Problem requirements
Return all the data, word for word.

------ Information supplied ------

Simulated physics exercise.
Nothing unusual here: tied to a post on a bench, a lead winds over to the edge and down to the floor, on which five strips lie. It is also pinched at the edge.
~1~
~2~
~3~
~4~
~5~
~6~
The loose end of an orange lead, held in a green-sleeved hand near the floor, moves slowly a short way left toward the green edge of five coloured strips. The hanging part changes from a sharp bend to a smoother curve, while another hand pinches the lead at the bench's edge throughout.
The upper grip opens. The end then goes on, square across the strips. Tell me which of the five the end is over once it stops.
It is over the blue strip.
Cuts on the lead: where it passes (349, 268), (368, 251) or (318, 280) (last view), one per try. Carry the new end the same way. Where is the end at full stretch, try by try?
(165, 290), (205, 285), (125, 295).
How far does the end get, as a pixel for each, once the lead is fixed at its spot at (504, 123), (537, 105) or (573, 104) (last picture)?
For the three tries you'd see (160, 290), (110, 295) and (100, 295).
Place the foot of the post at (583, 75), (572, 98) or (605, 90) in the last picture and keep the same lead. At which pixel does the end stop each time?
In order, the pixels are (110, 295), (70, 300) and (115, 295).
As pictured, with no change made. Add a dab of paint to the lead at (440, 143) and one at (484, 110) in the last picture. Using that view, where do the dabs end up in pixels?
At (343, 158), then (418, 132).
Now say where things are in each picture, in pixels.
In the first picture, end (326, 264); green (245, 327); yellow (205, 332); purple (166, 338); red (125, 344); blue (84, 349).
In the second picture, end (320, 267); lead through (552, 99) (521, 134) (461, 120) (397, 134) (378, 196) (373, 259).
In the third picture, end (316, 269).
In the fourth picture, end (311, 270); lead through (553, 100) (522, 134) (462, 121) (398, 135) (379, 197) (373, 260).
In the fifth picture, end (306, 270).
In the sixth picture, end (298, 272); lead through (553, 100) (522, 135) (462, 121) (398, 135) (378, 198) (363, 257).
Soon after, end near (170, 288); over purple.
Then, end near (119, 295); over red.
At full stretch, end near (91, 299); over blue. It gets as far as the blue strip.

------

Solution to this exercise
Simulated physics exercise.
Nothing unusual here: tied to a post on a bench, a lead winds over to the edge and down to the floor, on which five strips lie. It is also pinched at the edge.
~1~
~2~
~3~
~4~
~5~
~6~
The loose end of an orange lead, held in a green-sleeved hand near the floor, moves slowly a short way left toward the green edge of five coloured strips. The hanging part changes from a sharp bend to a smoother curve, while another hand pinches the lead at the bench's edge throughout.
The upper grip opens. The end then goes on, square across the strips. Tell me which of the five the end is over once it stops.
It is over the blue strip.
Cuts on the lead: where it passes (349, 268), (368, 251) or (318, 280) (last view), one per try. Carry the new end the same way. Where is the end at full stretch, try by try?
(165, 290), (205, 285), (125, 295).
How far does the end get, as a pixel for each, once the lead is fixed at its spot at (504, 123), (537, 105) or (573, 104) (last picture)?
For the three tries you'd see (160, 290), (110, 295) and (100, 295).
Place the foot of the post at (583, 75), (572, 98) or (605, 90) in the last picture and keep the same lead. At which pixel does the end stop each time?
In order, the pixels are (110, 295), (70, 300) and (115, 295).
As pictured, with no change made. Add a dab of paint to the lead at (440, 143) and one at (484, 110) in the last picture. Using that view, where do the dabs end up in pixels?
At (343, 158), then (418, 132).
Now say where things are in each picture, in pixels.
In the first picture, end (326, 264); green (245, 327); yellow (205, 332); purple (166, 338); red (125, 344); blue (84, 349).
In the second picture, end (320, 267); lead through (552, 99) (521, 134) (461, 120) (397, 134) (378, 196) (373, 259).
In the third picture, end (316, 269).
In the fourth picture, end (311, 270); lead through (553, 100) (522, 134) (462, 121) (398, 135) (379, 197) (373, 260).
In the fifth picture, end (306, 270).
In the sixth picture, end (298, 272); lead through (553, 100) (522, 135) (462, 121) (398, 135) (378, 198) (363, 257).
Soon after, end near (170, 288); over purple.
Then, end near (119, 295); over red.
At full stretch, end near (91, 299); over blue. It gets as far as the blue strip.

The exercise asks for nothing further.